• Task requirements
Starting with the line that holds "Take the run", copy out each remaining line of the listing below, up to and including the last one, and include nothing else.

• Material for this task
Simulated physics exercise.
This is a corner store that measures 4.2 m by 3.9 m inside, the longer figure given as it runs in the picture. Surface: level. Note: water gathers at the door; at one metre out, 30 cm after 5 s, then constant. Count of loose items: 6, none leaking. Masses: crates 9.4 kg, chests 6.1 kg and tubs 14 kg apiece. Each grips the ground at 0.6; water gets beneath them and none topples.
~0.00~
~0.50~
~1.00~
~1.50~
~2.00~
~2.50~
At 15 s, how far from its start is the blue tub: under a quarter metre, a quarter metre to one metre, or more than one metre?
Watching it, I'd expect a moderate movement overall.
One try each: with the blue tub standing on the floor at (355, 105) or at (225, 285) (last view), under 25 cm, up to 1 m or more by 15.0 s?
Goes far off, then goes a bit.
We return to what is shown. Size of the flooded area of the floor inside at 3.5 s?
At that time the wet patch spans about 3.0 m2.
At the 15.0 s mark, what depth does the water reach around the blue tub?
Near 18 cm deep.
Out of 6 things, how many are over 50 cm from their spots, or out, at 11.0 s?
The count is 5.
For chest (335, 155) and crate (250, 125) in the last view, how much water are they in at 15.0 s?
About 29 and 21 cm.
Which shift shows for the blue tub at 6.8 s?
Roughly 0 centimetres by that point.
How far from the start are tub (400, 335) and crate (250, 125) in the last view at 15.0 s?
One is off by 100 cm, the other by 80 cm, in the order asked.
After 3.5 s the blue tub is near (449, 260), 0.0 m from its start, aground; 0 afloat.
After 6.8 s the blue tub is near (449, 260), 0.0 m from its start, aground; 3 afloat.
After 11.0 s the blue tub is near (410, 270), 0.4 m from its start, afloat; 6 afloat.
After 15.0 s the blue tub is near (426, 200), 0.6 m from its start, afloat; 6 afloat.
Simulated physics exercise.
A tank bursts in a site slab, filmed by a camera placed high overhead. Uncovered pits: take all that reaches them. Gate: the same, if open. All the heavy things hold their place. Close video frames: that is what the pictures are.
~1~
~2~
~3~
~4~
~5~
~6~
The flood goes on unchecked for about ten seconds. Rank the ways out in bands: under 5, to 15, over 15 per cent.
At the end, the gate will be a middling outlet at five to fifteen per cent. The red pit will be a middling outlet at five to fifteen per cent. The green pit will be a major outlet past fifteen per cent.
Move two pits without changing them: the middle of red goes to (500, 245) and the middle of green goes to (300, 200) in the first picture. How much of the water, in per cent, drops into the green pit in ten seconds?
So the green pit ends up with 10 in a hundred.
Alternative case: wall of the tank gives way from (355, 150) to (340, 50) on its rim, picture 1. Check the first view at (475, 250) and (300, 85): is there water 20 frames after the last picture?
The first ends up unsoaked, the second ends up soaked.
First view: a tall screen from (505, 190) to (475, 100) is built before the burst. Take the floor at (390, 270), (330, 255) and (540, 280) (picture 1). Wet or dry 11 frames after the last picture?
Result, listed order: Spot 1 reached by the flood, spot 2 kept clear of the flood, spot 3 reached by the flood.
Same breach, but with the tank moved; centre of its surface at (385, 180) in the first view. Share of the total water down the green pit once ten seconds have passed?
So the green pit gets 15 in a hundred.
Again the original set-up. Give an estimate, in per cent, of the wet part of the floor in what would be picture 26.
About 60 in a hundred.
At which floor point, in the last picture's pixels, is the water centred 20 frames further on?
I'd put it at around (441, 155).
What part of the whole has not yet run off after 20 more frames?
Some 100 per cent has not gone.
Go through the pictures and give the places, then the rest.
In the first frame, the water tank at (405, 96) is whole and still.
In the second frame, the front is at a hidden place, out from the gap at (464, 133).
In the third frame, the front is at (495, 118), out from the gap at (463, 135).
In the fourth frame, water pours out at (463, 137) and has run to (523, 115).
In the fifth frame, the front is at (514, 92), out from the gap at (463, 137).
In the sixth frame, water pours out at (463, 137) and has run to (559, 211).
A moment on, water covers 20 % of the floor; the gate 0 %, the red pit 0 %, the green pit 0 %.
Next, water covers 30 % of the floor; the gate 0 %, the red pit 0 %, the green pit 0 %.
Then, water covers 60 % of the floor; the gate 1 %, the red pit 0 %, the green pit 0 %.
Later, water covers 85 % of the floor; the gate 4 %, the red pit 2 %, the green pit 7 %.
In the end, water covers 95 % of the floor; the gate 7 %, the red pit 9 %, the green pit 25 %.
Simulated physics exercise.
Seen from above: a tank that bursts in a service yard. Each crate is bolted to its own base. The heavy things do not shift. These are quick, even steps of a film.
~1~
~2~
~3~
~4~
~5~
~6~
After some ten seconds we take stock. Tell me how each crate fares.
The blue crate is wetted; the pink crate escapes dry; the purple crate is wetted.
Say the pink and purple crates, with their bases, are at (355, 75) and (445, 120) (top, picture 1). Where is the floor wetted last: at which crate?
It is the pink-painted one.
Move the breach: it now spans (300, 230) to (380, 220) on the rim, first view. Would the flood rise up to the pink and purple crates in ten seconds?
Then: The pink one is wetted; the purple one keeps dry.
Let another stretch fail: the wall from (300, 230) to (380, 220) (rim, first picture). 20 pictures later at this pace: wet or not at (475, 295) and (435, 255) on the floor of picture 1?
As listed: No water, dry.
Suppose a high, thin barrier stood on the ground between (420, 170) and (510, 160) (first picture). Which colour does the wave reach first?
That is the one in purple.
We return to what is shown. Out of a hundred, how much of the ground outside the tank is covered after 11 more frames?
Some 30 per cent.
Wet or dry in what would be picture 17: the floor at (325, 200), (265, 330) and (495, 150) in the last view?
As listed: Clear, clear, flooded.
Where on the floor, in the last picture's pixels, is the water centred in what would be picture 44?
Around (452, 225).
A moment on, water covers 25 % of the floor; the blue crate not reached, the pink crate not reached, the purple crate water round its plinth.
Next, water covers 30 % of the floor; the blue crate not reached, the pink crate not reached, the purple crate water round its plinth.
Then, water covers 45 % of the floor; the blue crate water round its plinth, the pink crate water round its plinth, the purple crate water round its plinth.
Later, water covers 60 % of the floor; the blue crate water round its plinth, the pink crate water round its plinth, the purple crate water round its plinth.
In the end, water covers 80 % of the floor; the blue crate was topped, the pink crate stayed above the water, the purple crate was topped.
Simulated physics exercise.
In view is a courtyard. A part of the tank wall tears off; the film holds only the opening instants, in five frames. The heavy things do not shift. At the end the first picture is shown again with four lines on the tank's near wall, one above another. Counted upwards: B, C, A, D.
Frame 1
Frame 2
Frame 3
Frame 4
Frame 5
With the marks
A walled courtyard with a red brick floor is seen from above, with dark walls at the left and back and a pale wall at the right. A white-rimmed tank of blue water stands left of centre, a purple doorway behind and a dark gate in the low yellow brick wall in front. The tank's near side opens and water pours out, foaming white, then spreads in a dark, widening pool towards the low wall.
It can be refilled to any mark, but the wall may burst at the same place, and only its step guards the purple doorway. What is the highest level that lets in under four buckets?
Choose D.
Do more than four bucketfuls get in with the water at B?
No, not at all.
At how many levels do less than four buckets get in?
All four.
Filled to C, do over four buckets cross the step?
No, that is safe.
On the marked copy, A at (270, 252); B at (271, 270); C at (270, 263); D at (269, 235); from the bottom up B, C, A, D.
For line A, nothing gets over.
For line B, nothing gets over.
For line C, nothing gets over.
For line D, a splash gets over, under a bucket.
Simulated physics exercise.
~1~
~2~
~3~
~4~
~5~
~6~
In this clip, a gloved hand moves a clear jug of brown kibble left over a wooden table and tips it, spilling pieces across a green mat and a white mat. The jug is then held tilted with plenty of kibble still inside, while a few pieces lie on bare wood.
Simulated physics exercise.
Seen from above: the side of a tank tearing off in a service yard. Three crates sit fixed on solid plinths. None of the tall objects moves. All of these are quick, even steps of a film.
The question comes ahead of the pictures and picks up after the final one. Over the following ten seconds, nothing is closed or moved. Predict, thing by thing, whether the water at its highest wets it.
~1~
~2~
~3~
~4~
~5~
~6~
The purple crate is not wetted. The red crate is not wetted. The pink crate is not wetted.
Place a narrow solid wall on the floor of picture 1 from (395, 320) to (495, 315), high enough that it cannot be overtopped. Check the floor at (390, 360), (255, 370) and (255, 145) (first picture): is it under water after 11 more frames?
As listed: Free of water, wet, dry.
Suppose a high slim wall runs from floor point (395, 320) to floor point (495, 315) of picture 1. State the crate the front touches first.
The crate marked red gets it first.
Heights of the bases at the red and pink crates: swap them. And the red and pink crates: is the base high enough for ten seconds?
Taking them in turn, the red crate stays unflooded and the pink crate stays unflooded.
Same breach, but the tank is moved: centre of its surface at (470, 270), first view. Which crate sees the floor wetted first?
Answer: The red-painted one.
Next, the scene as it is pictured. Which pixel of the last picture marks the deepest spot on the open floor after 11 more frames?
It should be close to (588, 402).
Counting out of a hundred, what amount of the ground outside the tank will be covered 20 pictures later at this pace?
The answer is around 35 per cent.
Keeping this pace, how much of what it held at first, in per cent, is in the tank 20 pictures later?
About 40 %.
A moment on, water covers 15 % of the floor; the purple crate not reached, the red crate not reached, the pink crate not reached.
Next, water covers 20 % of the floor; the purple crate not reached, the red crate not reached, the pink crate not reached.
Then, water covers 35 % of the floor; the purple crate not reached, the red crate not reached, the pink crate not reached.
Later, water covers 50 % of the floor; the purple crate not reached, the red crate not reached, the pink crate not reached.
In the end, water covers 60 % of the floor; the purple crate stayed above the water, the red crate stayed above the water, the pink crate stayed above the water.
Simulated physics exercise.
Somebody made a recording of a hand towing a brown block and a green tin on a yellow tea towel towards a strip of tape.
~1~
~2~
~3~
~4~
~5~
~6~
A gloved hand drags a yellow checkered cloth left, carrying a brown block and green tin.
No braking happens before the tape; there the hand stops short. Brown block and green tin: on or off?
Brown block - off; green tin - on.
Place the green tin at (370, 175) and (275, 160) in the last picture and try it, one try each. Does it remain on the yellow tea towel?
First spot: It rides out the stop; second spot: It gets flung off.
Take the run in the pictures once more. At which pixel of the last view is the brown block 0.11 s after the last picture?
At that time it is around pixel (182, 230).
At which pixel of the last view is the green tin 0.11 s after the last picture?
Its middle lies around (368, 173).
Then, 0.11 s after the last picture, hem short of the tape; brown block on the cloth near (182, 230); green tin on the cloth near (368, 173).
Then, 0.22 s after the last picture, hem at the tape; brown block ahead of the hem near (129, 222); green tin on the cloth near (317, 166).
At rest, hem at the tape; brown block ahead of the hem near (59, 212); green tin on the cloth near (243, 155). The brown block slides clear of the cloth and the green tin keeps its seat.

• Answer to this exercise
Take the run in the pictures once more. At which pixel of the last view is the brown block 0.11 s after the last picture?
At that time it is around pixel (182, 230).
At which pixel of the last view is the green tin 0.11 s after the last picture?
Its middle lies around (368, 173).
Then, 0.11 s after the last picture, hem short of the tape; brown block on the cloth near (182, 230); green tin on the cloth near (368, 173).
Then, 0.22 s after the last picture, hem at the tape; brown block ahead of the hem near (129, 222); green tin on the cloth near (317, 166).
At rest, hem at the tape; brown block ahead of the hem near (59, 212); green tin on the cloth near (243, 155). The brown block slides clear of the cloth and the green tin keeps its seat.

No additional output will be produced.